Reproduce every entry that follows word for word, but omit the images.

━━━━━━━━━━━━━━━━━━━━━━━━━━━━━━

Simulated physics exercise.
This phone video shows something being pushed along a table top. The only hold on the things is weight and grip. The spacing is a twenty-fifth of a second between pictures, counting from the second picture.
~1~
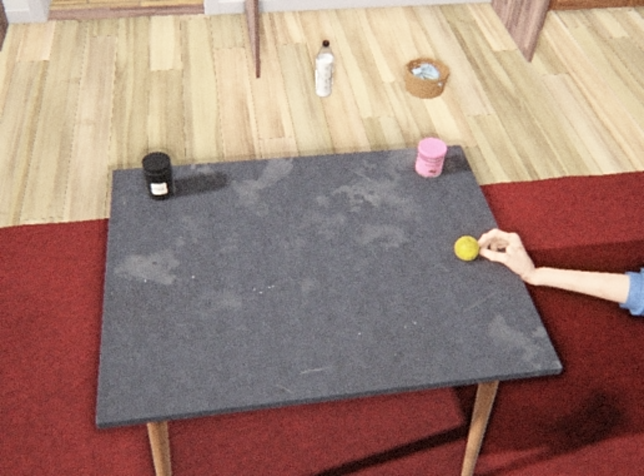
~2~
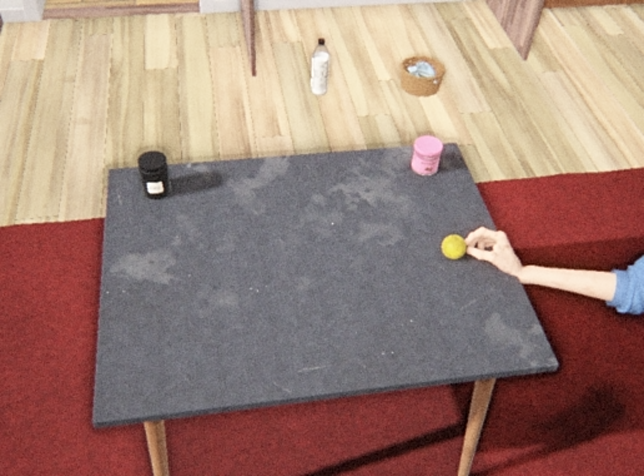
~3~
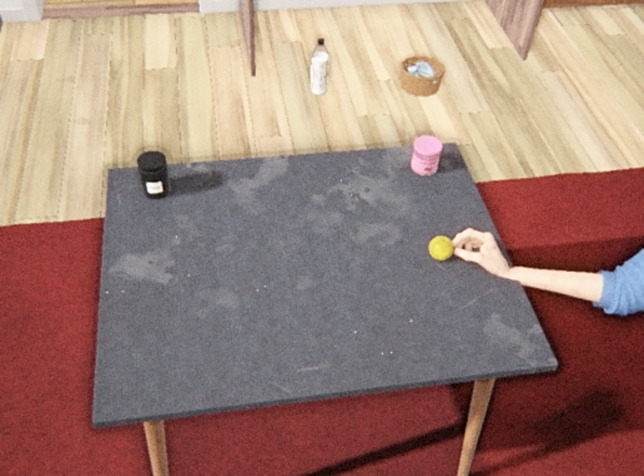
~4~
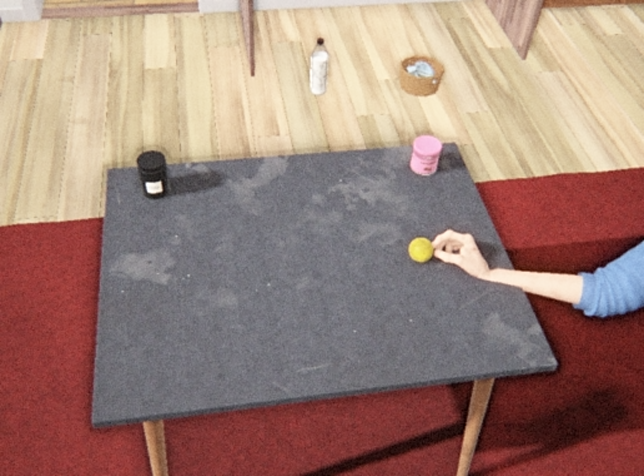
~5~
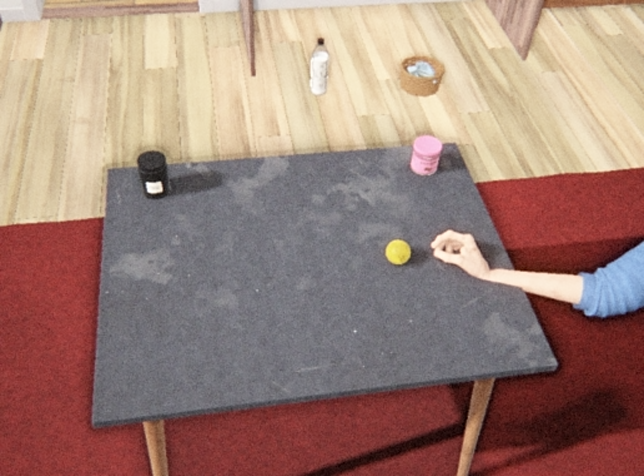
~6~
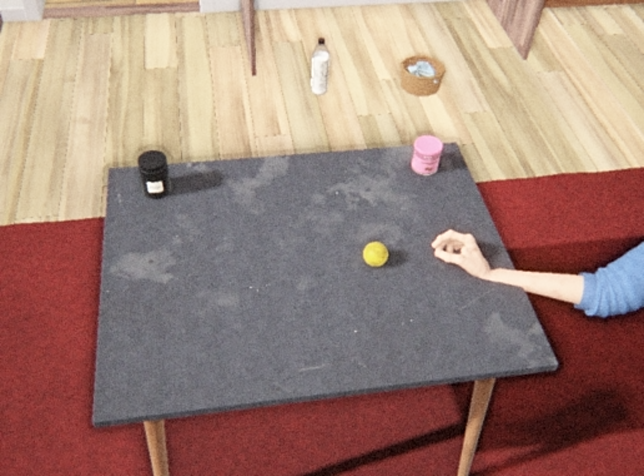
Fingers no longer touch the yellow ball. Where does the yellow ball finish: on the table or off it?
Off it.
Then, 0.20 s after the last picture, yellow ball rolled well along near (262, 265).
Then, 0.50 s after the last picture, yellow ball now off the table.
Then, 0.90 s after the last picture, things are still on the move.
By the end, off the table, yellow ball.
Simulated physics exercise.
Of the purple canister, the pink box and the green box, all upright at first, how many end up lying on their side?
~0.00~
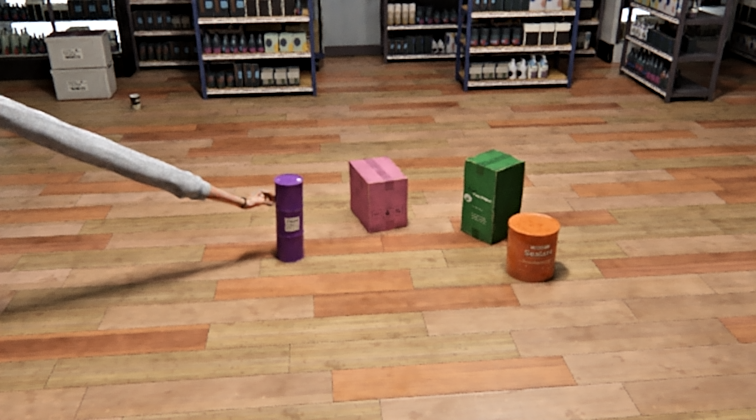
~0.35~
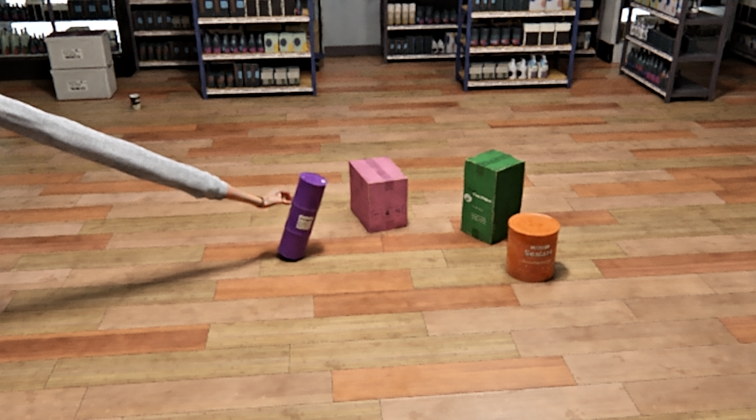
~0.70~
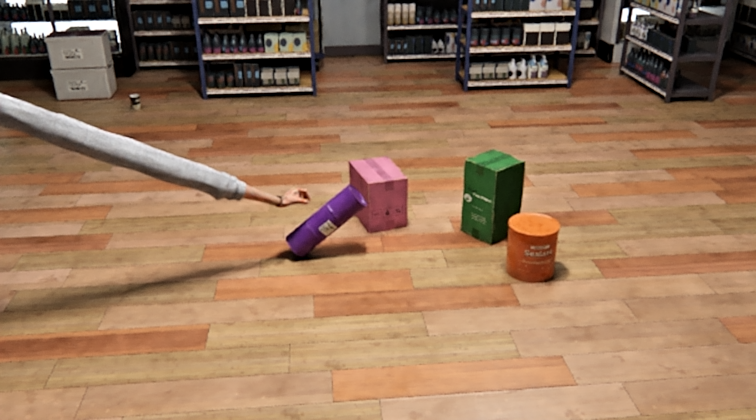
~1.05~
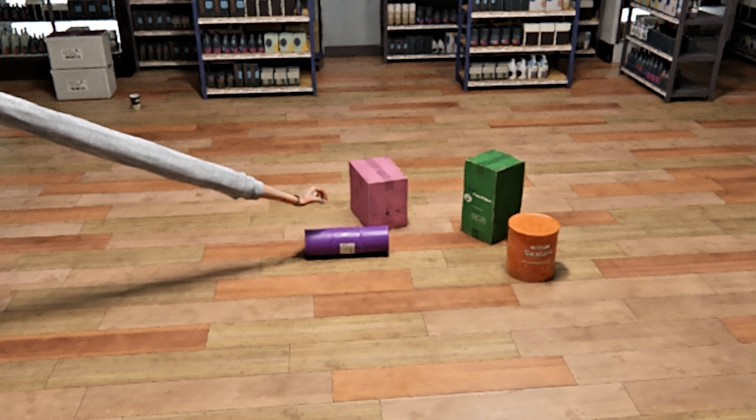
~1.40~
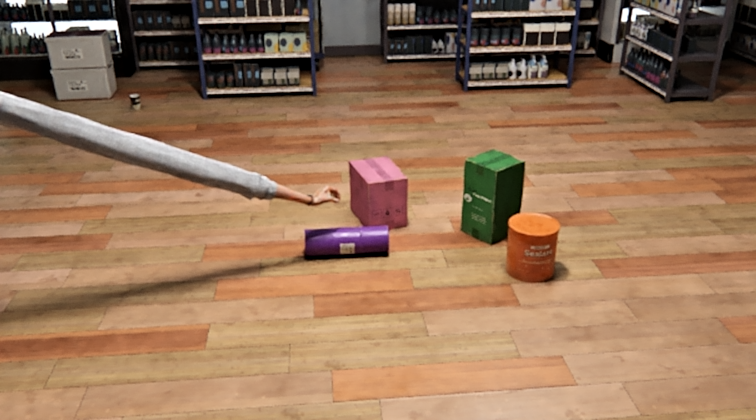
One of them ends up lying on its side, the purple canister.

━━━━━━━━━━━━━━━━━━━━━━━━━━━━━━

Exercise solution ▸
Simulated physics exercise.
This phone video shows something being pushed along a table top. The only hold on the things is weight and grip. The spacing is a twenty-fifth of a second between pictures, counting from the second picture.
~1~
~2~
~3~
~4~
~5~
~6~
Fingers no longer touch the yellow ball. Where does the yellow ball finish: on the table or off it?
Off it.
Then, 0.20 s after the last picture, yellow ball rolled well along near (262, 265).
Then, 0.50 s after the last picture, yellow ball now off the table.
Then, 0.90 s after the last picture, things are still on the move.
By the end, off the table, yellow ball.
Simulated physics exercise.
Of the purple canister, the pink box and the green box, all upright at first, how many end up lying on their side?
~0.00~
~0.35~
~0.70~
~1.05~
~1.40~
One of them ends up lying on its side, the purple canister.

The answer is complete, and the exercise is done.